**Exercise details**:
Without the pictures, write out all the lines below exactly as they appear.

::::

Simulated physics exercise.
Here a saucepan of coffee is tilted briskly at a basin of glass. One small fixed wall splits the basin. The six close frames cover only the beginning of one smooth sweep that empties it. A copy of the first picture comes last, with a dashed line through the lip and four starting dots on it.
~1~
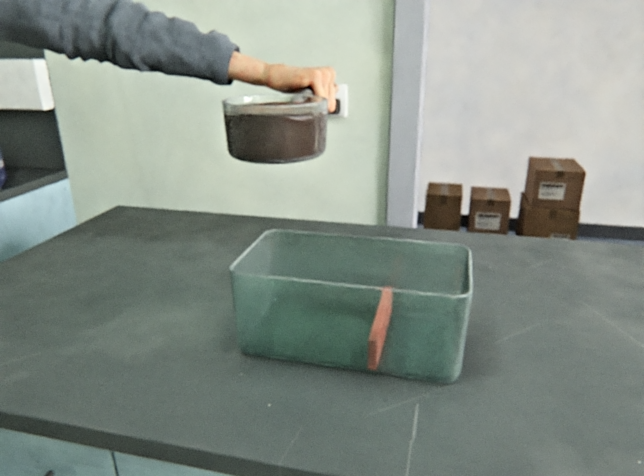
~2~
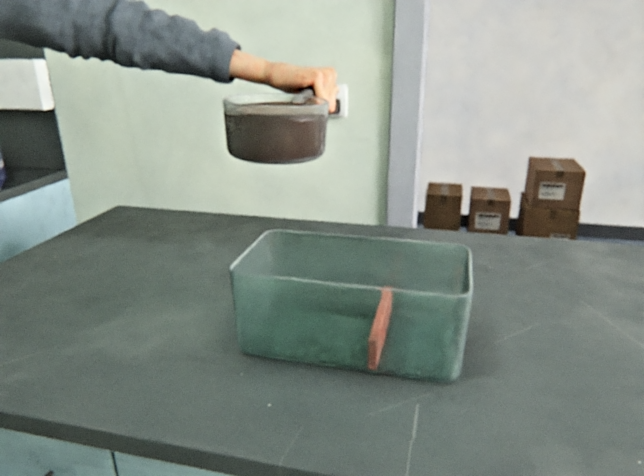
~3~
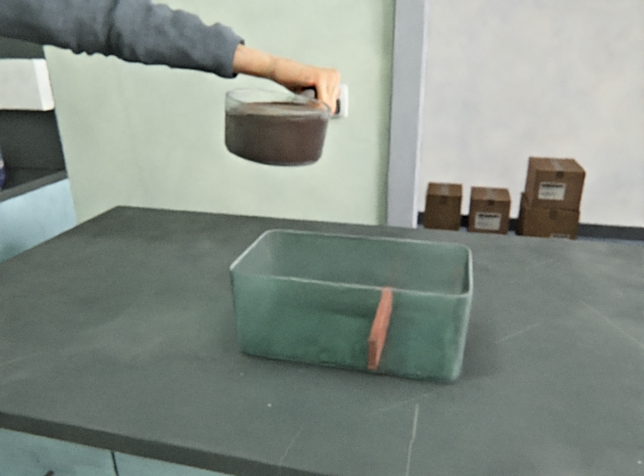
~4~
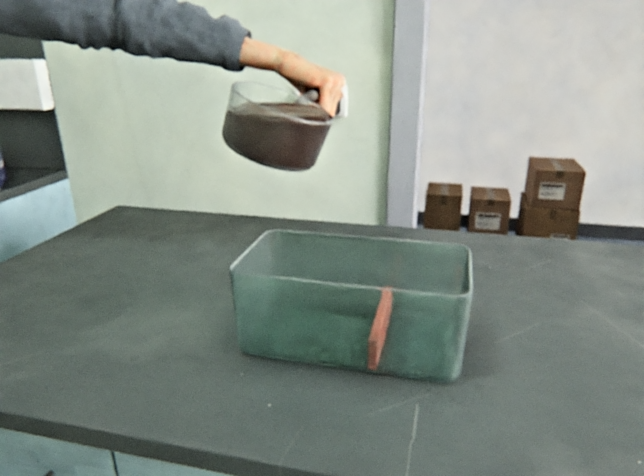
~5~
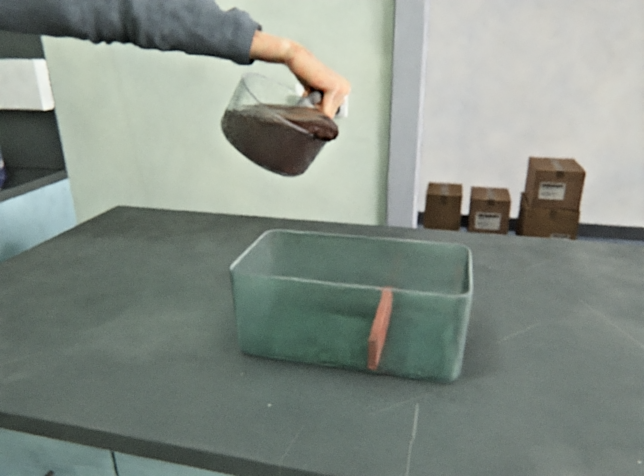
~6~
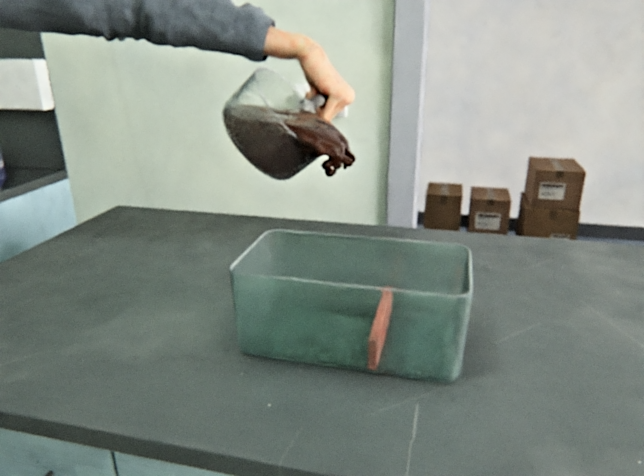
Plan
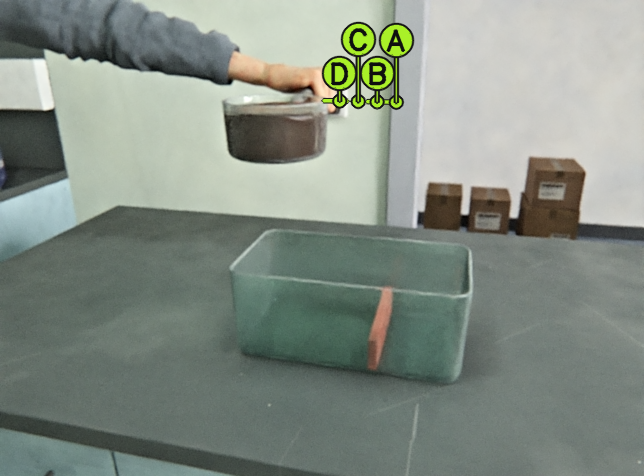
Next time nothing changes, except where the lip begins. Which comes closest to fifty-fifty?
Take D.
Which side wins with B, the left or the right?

::::

**Response**:
Simulated physics exercise.
Here a saucepan of coffee is tilted briskly at a basin of glass. One small fixed wall splits the basin. The six close frames cover only the beginning of one smooth sweep that empties it. A copy of the first picture comes last, with a dashed line through the lip and four starting dots on it.
~1~
~2~
~3~
~4~
~5~
~6~
Plan
Next time nothing changes, except where the lip begins. Which comes closest to fifty-fifty?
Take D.
Which side wins with B, the left or the right?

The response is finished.